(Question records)

■ ■ ■ ■

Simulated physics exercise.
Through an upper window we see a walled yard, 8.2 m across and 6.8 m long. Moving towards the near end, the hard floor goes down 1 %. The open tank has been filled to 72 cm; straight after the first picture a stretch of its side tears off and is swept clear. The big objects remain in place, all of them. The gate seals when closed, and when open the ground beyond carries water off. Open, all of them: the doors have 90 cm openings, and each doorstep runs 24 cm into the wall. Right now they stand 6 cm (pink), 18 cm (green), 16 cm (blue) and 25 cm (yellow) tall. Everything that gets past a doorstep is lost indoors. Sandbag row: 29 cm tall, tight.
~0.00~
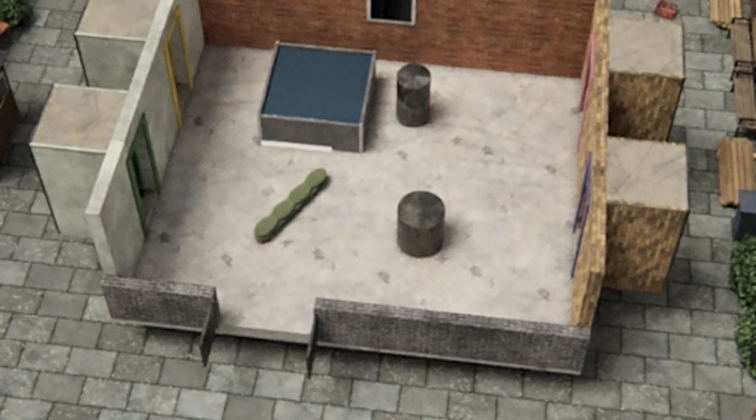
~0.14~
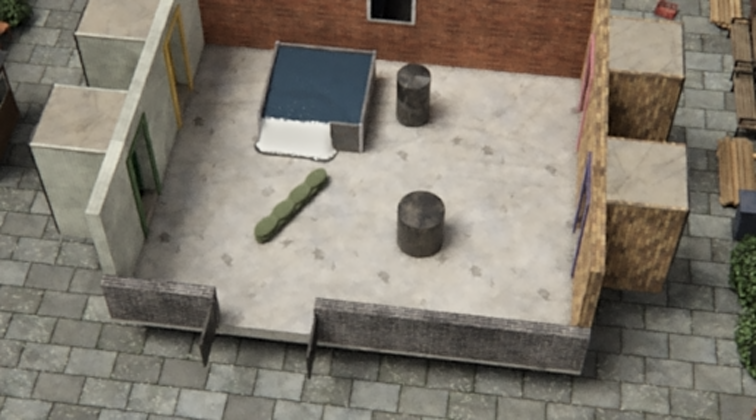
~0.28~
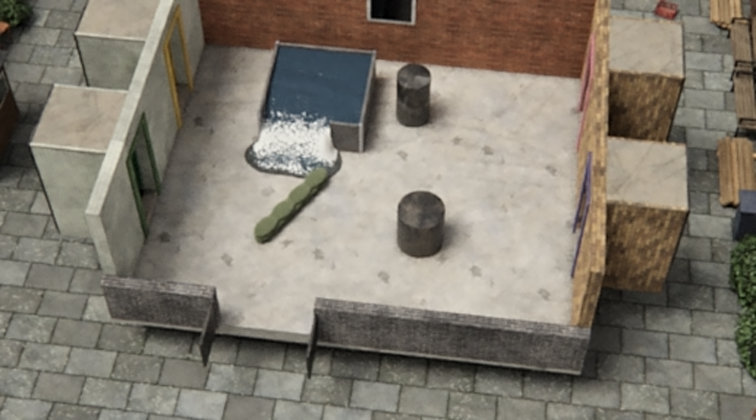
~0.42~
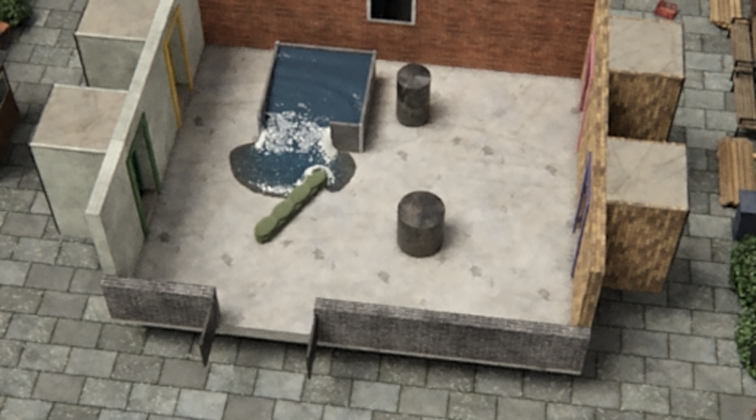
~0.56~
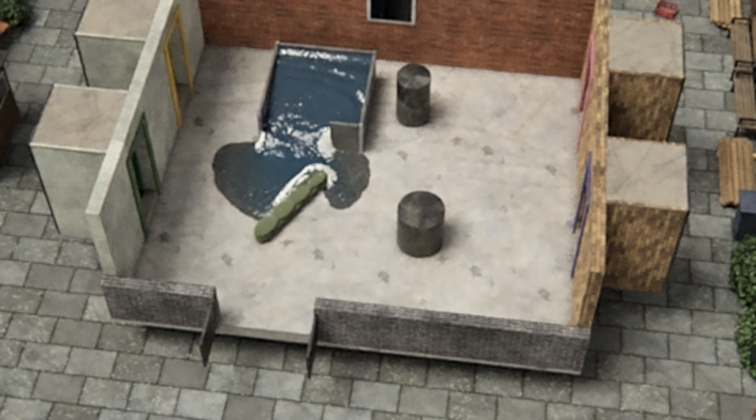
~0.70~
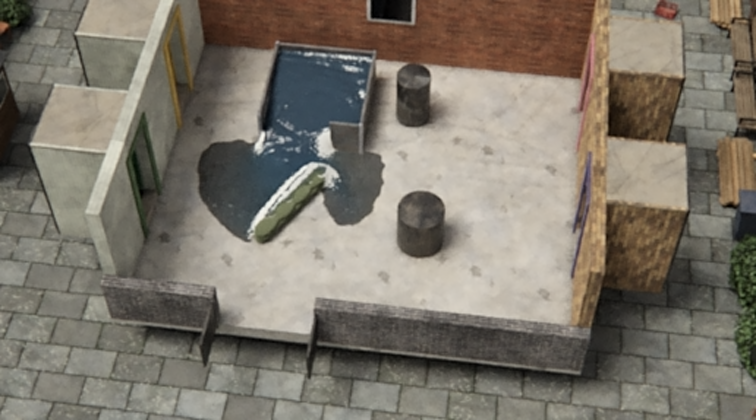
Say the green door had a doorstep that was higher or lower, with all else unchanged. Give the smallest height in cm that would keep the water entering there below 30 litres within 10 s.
Roughly 22 cm.
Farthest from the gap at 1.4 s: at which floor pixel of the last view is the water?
(155, 305).
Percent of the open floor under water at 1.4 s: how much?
Close to 25 per cent of it is wet.
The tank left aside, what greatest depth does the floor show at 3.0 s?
Max depth: About 43 cm.
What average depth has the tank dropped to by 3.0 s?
The mean depth is about 24 cm.
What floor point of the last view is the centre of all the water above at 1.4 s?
Centre of the water: Approx. (298, 145) px.
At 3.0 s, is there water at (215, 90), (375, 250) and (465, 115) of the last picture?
First bone-dry, second wet through, third bone-dry.
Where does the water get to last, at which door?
Pink.
After 1.4 s water covers 25 % of the floor, deepest (43 cm) near (309, 182); 3 cm at the green door, 0 litres in over its 18 cm doorstep.
After 3.0 s water covers 35 % of the floor, deepest (43 cm) near (126, 302); 25 cm at the green door, 19 litres in over its 18 cm doorstep.
After 10.0 s water covers 85 % of the floor, deepest (10 cm) near (466, 340); 8 cm at the green door, 64 litres in over its 18 cm doorstep.
At the green door as built, the water arrived by 1.4 s and peaked near 26 cm at 3.4 s.
With a doorstep of 20 cm, 43 litres would have come in within the 10 s; with 27 cm, 8 litres. So under 30 litres takes about 22 cm.
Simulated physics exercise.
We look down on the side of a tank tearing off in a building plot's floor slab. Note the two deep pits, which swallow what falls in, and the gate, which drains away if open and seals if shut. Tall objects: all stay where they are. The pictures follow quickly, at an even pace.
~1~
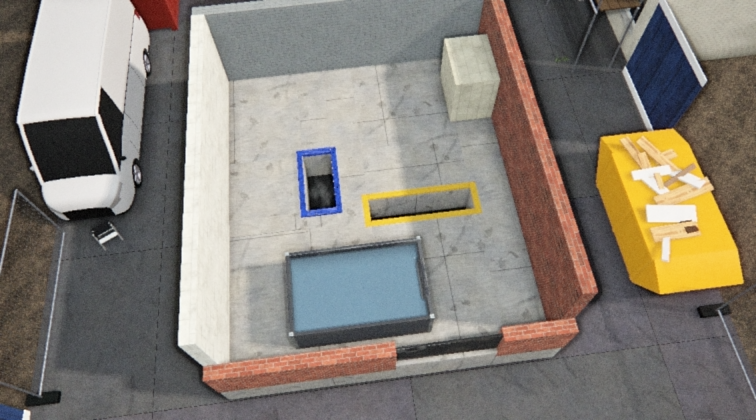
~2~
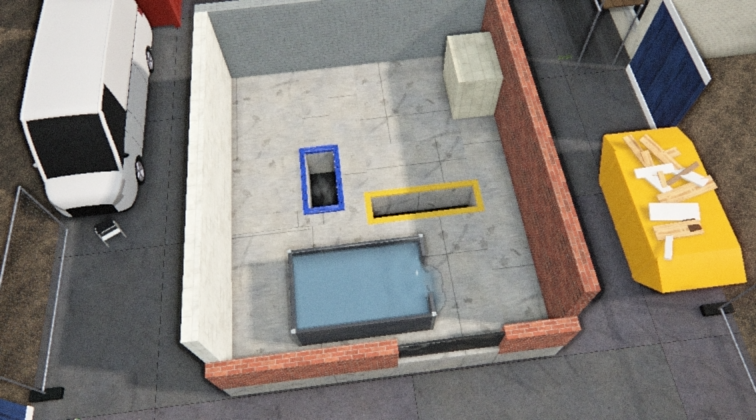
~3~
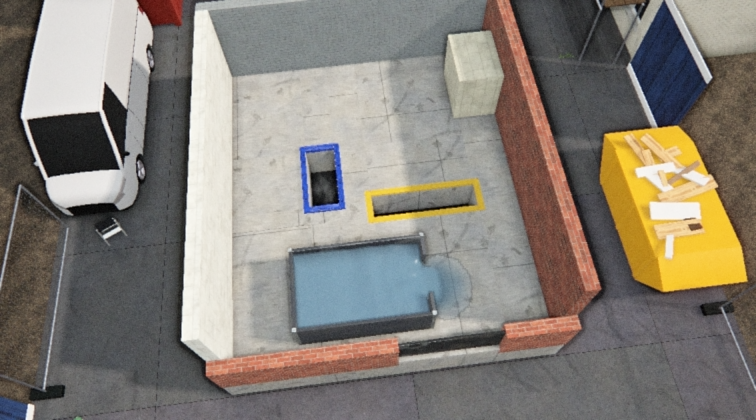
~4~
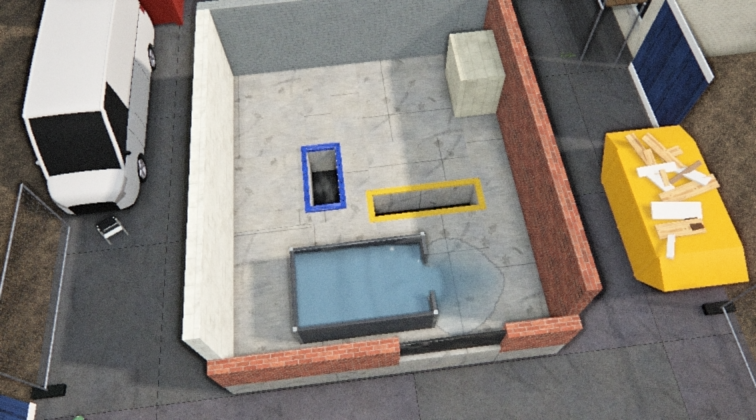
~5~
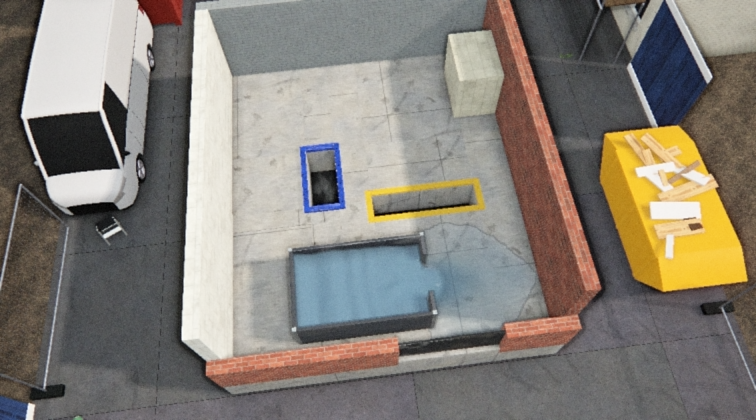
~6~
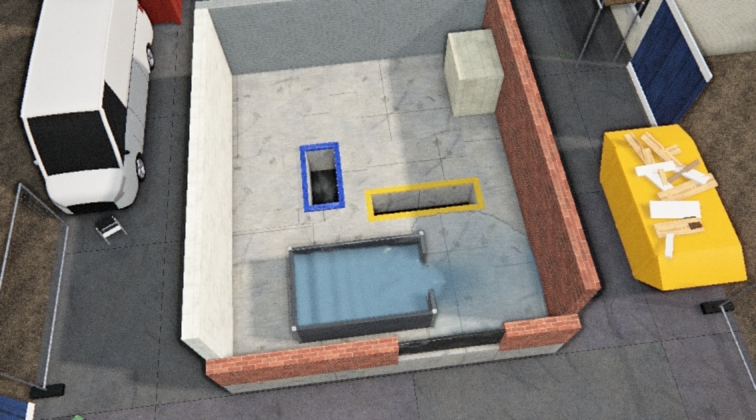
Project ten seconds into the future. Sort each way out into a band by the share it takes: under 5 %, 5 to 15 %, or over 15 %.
Shares: The gate takes under 5 %; the yellow pit takes over 15 %; the blue pit takes under 5 %.
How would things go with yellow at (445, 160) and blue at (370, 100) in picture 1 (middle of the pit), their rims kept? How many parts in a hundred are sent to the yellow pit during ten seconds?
Result - yellow pit, 45 in a hundred.
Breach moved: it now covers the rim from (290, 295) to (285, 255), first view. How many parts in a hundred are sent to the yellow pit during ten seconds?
About 12 percent ends up in the yellow pit, by my reckoning.
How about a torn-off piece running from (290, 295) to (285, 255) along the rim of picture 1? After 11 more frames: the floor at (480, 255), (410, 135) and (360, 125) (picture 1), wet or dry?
The first would be still unwetted, the second still unwetted and the third still unwetted.
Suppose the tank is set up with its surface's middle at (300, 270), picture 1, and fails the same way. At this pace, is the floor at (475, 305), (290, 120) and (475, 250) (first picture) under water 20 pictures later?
Checking the three spots, I get swamped, high and dry, swamped.
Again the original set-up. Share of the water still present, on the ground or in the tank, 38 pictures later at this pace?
Estimate: 86 %.
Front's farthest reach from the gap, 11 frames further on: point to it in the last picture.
I'd say around (491, 118).
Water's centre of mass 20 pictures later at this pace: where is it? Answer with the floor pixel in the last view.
My pick is pixel (422, 265).
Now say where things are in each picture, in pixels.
The first frame shows the water tank at (358, 286) is whole and still.
In the second frame, water pours out at (424, 286) and has run to (430, 269).
In the third frame, the front is at (463, 273), out from the gap at (425, 285).
In the fourth frame, water pours out at (426, 284) and has run to (497, 274).
In the fifth frame, the front is at (528, 271), out from the gap at (425, 284).
In the sixth frame, water pours out at (424, 283) and has run to (526, 240).
A moment on, water covers 15 % of the floor; the gate 0 %, the yellow pit 1 %, the blue pit 0 %.
Next, water covers 25 % of the floor; the gate 0 %, the yellow pit 1 %, the blue pit 0 %.
Then, water covers 35 % of the floor; the gate 0 %, the yellow pit 5 %, the blue pit 0 %.
Later, water covers 70 % of the floor; the gate 0 %, the yellow pit 13 %, the blue pit 0 %.
In the end, water covers 95 % of the floor; the gate 0 %, the yellow pit 23 %, the blue pit 1 %.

■ ■ ■ ■

### EXERCISE GOAL
Copy out every line of the listing that includes the string "down".

### ANSWER FOR THE TASK
Through an upper window we see a walled yard, 8.2 m across and 6.8 m long. Moving towards the near end, the hard floor goes down 1 %. The open tank has been filled to 72 cm; straight after the first picture a stretch of its side tears off and is swept clear. The big objects remain in place, all of them. The gate seals when closed, and when open the ground beyond carries water off. Open, all of them: the doors have 90 cm openings, and each doorstep runs 24 cm into the wall. Right now they stand 6 cm (pink), 18 cm (green), 16 cm (blue) and 25 cm (yellow) tall. Everything that gets past a doorstep is lost indoors. Sandbag row: 29 cm tall, tight.
We look down on the side of a tank tearing off in a building plot's floor slab. Note the two deep pits, which swallow what falls in, and the gate, which drains away if open and seals if shut. Tall objects: all stay where they are. The pictures follow quickly, at an even pace.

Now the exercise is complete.